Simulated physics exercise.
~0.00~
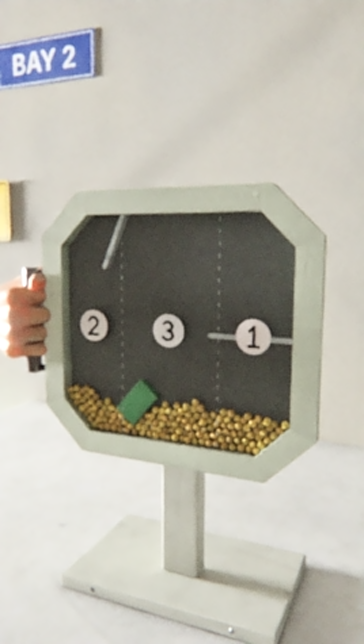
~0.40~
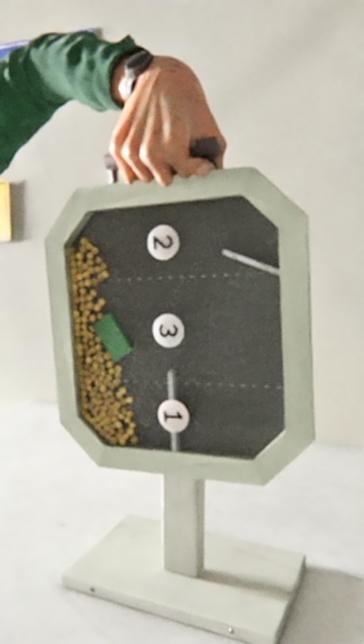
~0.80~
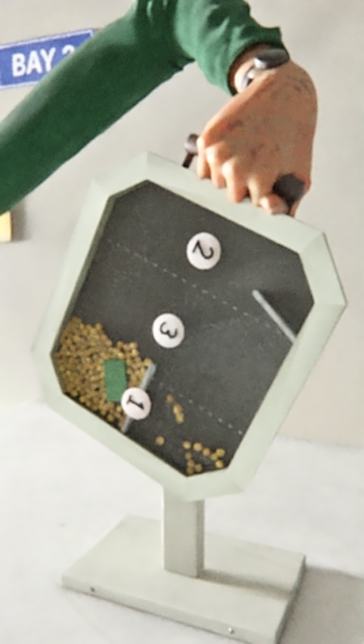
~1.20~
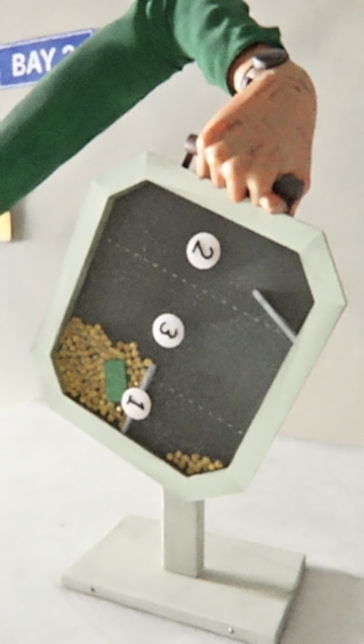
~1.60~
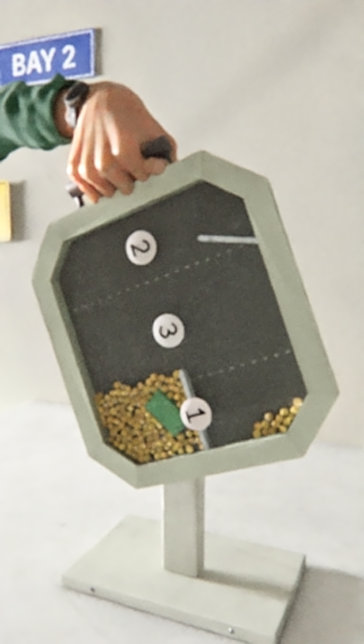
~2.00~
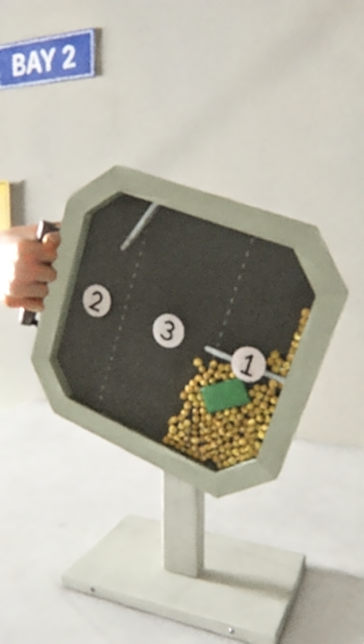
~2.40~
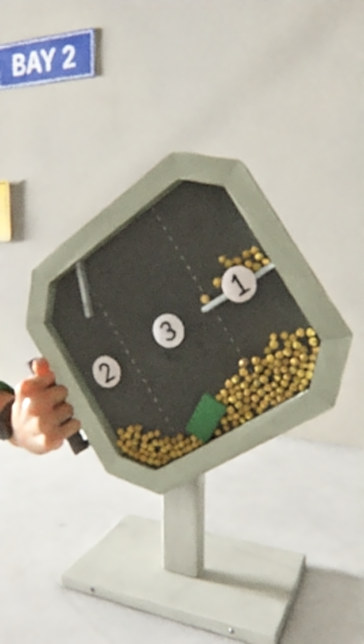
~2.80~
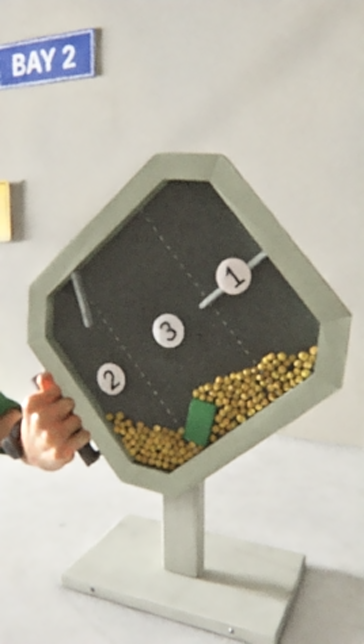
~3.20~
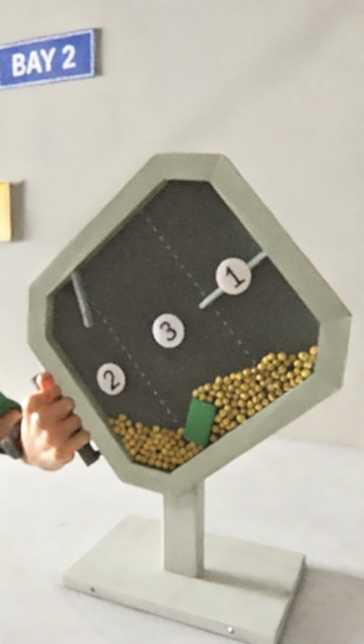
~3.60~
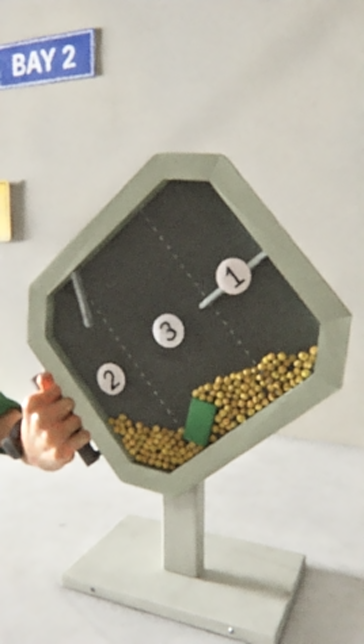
A hand turns the bead-filled case clockwise, then back anticlockwise until it rests tilted.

* _THE EXERCISE_
Make an exact copy of the data, leaving its pictures out.

* _COMPLETE OUTPUT_
Simulated physics exercise.
~0.00~
~0.40~
~0.80~
~1.20~
~1.60~
~2.00~
~2.40~
~2.80~
~3.20~
~3.60~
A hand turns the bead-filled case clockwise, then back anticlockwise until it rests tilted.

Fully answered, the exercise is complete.